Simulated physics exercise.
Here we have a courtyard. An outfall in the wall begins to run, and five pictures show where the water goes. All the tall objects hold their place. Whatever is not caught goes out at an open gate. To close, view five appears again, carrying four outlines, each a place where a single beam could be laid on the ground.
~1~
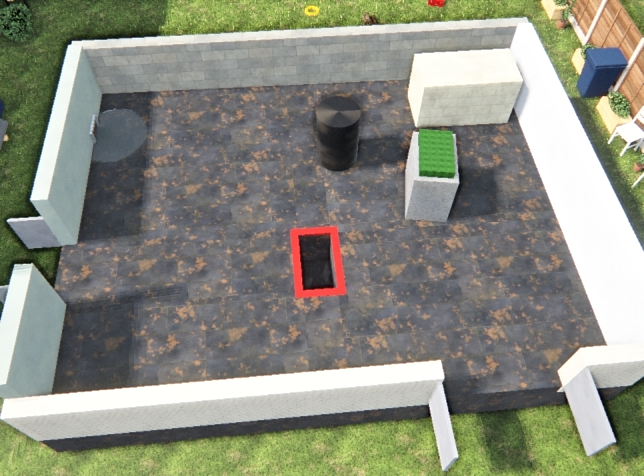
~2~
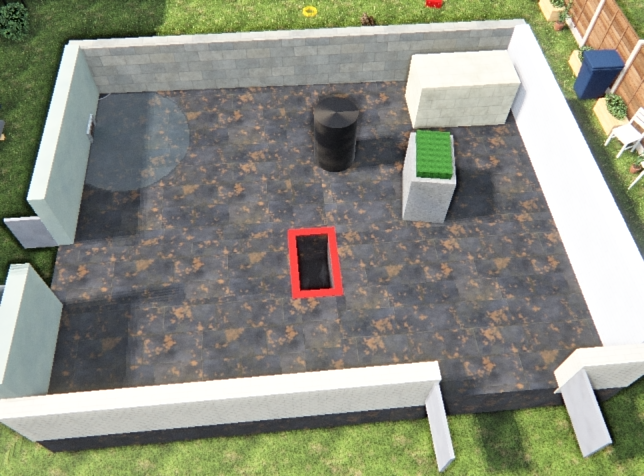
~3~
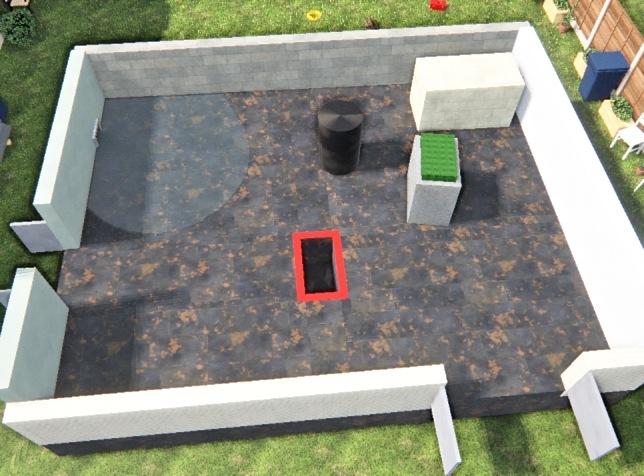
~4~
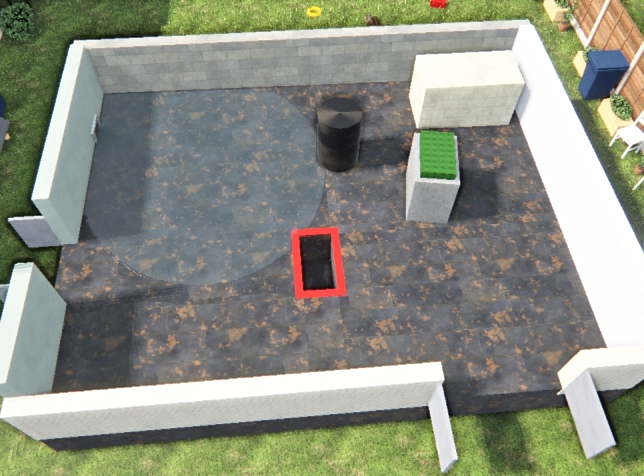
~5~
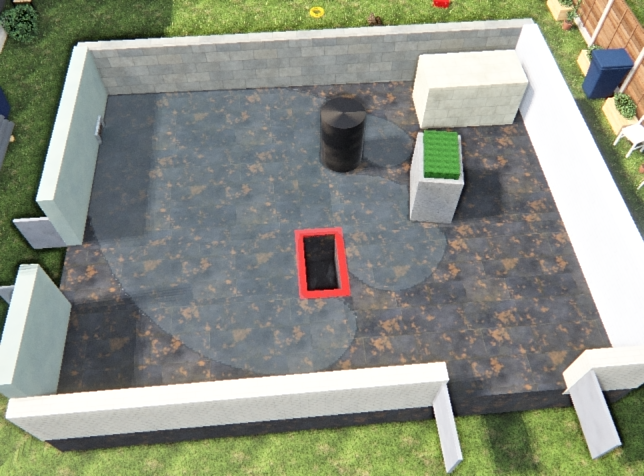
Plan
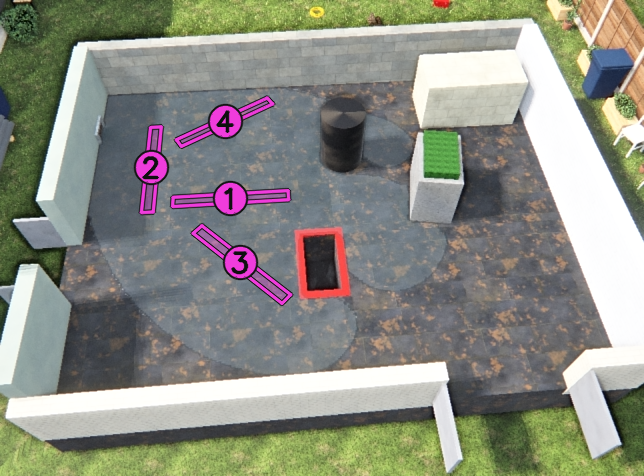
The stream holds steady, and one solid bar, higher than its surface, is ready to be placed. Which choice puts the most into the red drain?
Go for 3.
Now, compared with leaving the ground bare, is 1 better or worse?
It is worse.
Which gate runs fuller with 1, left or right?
The right gate.
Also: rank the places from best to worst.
3, 4, 2, 1.
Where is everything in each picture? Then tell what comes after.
In the first frame, outfall at (94, 130); red drain at (317, 261); open gate at (495, 376); open gate at (72, 274); 2 % of the ground under water, visible out to (142, 133); red drain still dry.
In the second frame, 8 % of the ground under water, visible out to (188, 133); red drain still dry.
In the third frame, 17 % of the ground under water, visible out to (241, 173); red drain still dry.
In the fourth frame, 31 % of the ground under water, visible out to (317, 200); red drain still dry.
In the fifth frame, 48 % of the ground under water, visible out to (430, 262); red drain taking water.
In magenta, 1 from (172, 201) to (288, 195); 2 from (147, 212) to (155, 127); 3 from (197, 229) to (286, 298); 4 from (178, 143) to (269, 100).
With 1, about 9 % of the stream goes into the red drain, about 89 % out by the gates.
With 2, about 13 % of the stream goes into the red drain, about 83 % out by the gates.
With 3, about 38 % of the stream goes into the red drain, about 60 % out by the gates.
With 4, about 26 % of the stream goes into the red drain, about 71 % out by the gates.
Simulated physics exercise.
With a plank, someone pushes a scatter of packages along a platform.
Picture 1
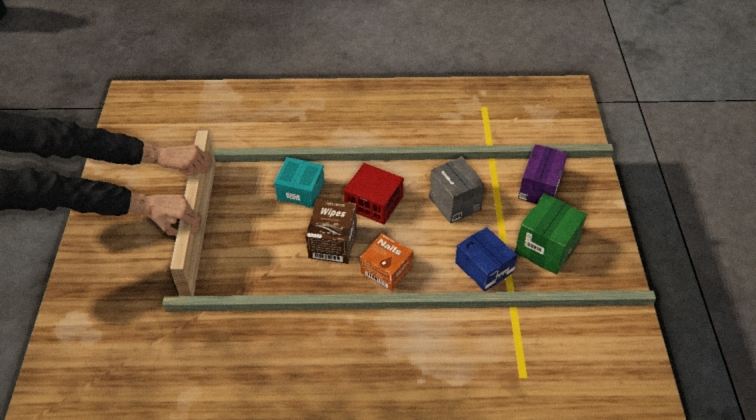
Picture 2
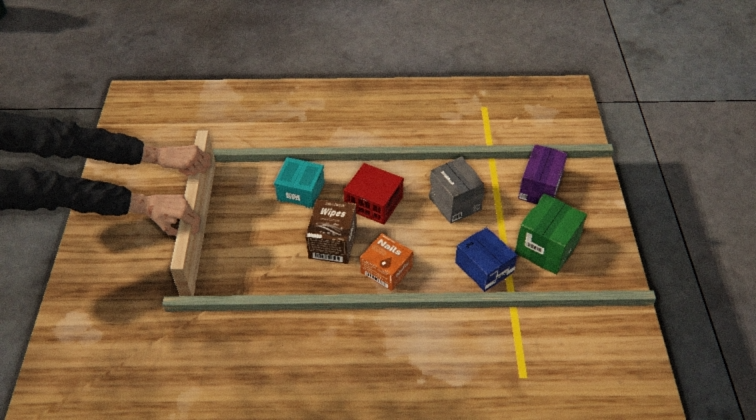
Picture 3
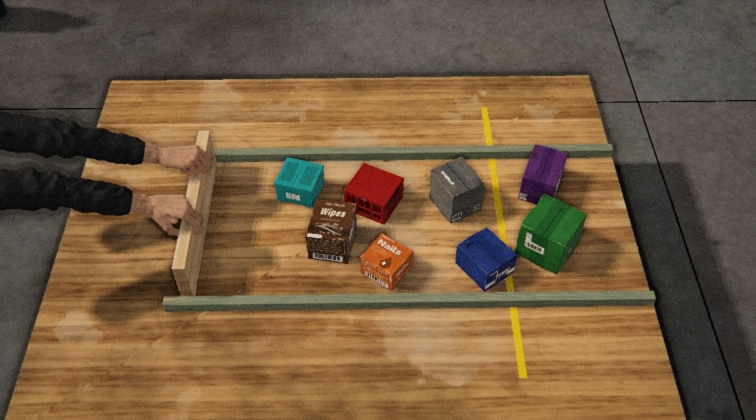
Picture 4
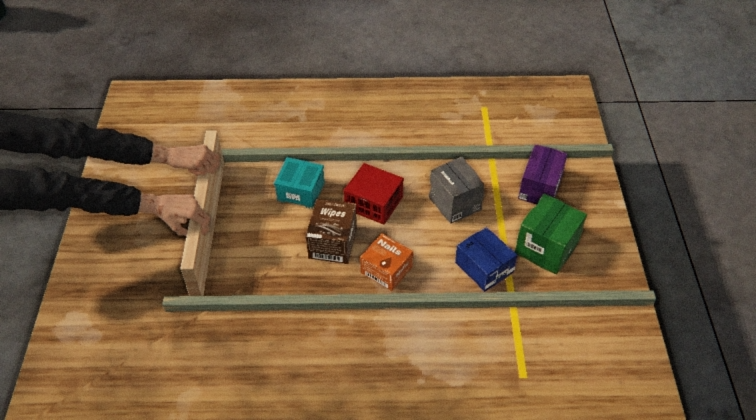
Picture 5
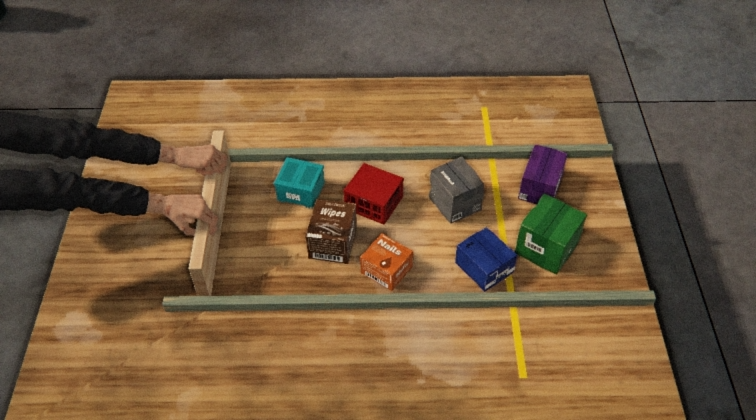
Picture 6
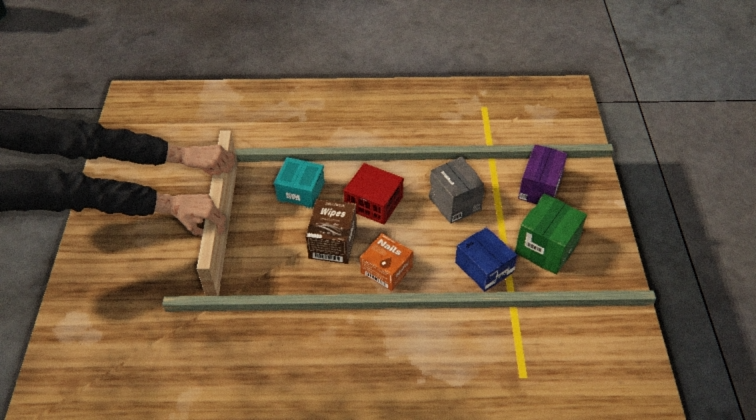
Wooden plank held by two hands resting still, then sliding slightly right toward scattered colourful packages that stay motionless between green rails.
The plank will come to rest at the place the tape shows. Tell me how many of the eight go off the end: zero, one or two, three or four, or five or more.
I expect not even one to end up below.
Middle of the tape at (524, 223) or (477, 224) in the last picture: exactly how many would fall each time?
On the ground you'd count 0 the first time and 0 the second.
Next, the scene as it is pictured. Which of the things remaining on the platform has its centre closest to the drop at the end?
The purple parcel is the one.
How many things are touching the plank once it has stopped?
3 touch it.
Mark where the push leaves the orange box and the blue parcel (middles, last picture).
The orange box stops around (529, 273); the blue parcel around (569, 265).
Soon after, none off yet; purple parcel at rest near (543, 176); green parcel at rest near (550, 234); blue parcel at rest near (486, 259).
At rest, the number that fall off is zero.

§ Written request: From the line with "Middle of the" to the last line of the material, give every line again exactly, and only those lines.

§ Reply:
Middle of the tape at (524, 223) or (477, 224) in the last picture: exactly how many would fall each time?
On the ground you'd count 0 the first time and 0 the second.
Next, the scene as it is pictured. Which of the things remaining on the platform has its centre closest to the drop at the end?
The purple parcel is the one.
How many things are touching the plank once it has stopped?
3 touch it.
Mark where the push leaves the orange box and the blue parcel (middles, last picture).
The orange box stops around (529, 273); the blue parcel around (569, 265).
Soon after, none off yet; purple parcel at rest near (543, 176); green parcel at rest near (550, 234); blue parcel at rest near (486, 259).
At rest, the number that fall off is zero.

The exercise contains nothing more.